> Stated task
Set the listing down again in full, word for word, with the pictures left out.

> Data provided
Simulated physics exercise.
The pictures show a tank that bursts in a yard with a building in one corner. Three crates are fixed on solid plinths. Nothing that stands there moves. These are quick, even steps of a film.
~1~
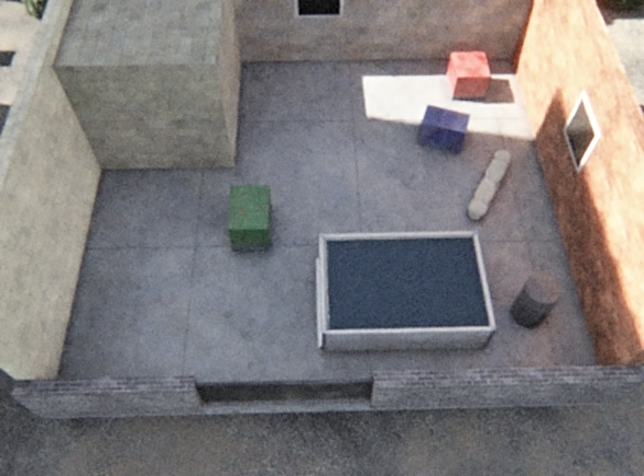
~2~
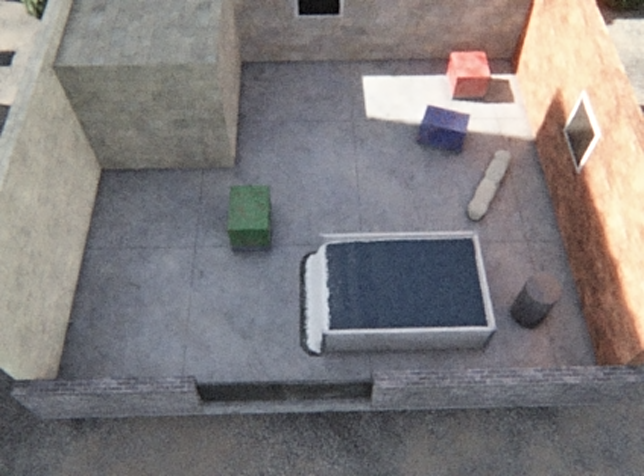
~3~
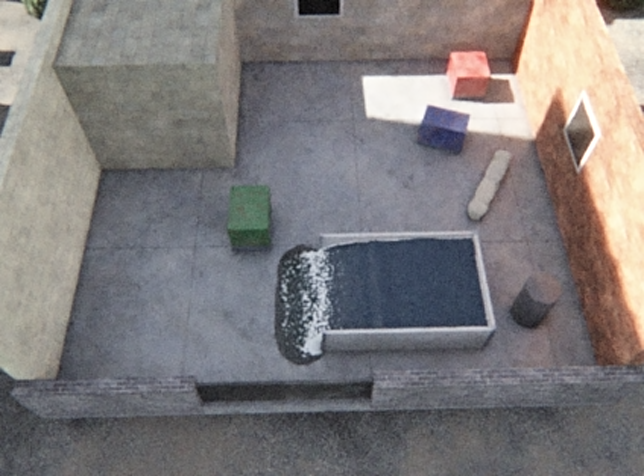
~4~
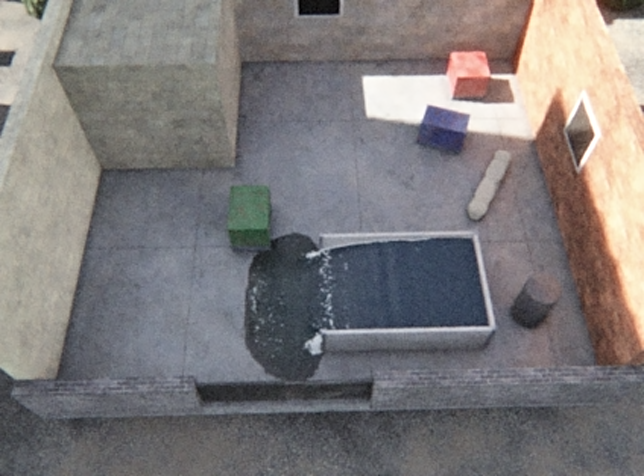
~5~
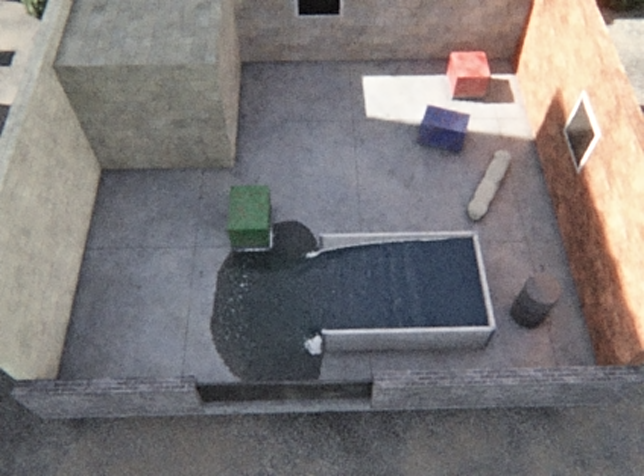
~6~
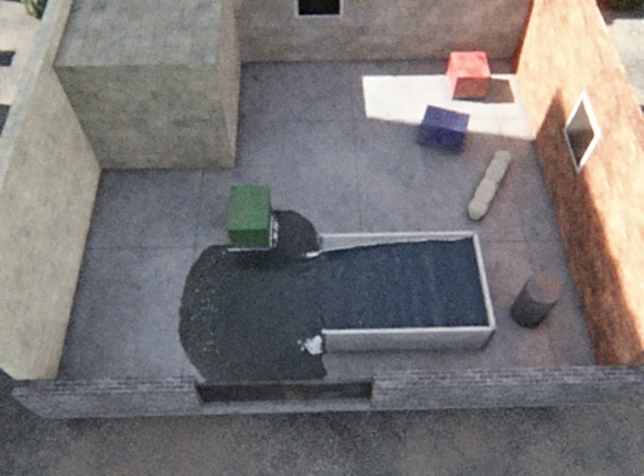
Dark water bursting from the left side of an open tank in a walled yard, spreading leftward across paving around a green cube.
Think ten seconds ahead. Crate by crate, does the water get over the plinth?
In the end: The blue crate gets wet; the green crate gets wet; the red crate stays dry.
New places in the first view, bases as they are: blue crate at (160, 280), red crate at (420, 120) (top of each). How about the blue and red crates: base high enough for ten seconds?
Then: The blue one takes water, the red one takes water.
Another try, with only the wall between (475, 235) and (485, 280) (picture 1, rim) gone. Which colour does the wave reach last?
That is the crate marked green.
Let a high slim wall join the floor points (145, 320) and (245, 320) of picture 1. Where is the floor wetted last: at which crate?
Last comes the red-painted one.
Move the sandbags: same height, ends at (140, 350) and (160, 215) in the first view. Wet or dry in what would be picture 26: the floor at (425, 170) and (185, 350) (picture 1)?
In that order: Free of water, covered.
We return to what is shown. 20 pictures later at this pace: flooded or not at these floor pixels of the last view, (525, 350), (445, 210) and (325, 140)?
As listed: Clear, free of water, flooded.
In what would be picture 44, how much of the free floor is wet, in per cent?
Roughly 50 per cent.
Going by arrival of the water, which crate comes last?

> Written answer
Simulated physics exercise.
The pictures show a tank that bursts in a yard with a building in one corner. Three crates are fixed on solid plinths. Nothing that stands there moves. These are quick, even steps of a film.
~1~
~2~
~3~
~4~
~5~
~6~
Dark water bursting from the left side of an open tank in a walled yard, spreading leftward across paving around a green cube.
Think ten seconds ahead. Crate by crate, does the water get over the plinth?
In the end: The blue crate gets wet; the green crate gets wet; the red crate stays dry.
New places in the first view, bases as they are: blue crate at (160, 280), red crate at (420, 120) (top of each). How about the blue and red crates: base high enough for ten seconds?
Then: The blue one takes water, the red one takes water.
Another try, with only the wall between (475, 235) and (485, 280) (picture 1, rim) gone. Which colour does the wave reach last?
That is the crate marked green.
Let a high slim wall join the floor points (145, 320) and (245, 320) of picture 1. Where is the floor wetted last: at which crate?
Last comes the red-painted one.
Move the sandbags: same height, ends at (140, 350) and (160, 215) in the first view. Wet or dry in what would be picture 26: the floor at (425, 170) and (185, 350) (picture 1)?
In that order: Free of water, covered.
We return to what is shown. 20 pictures later at this pace: flooded or not at these floor pixels of the last view, (525, 350), (445, 210) and (325, 140)?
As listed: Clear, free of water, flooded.
In what would be picture 44, how much of the free floor is wet, in per cent?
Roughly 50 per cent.
Going by arrival of the water, which crate comes last?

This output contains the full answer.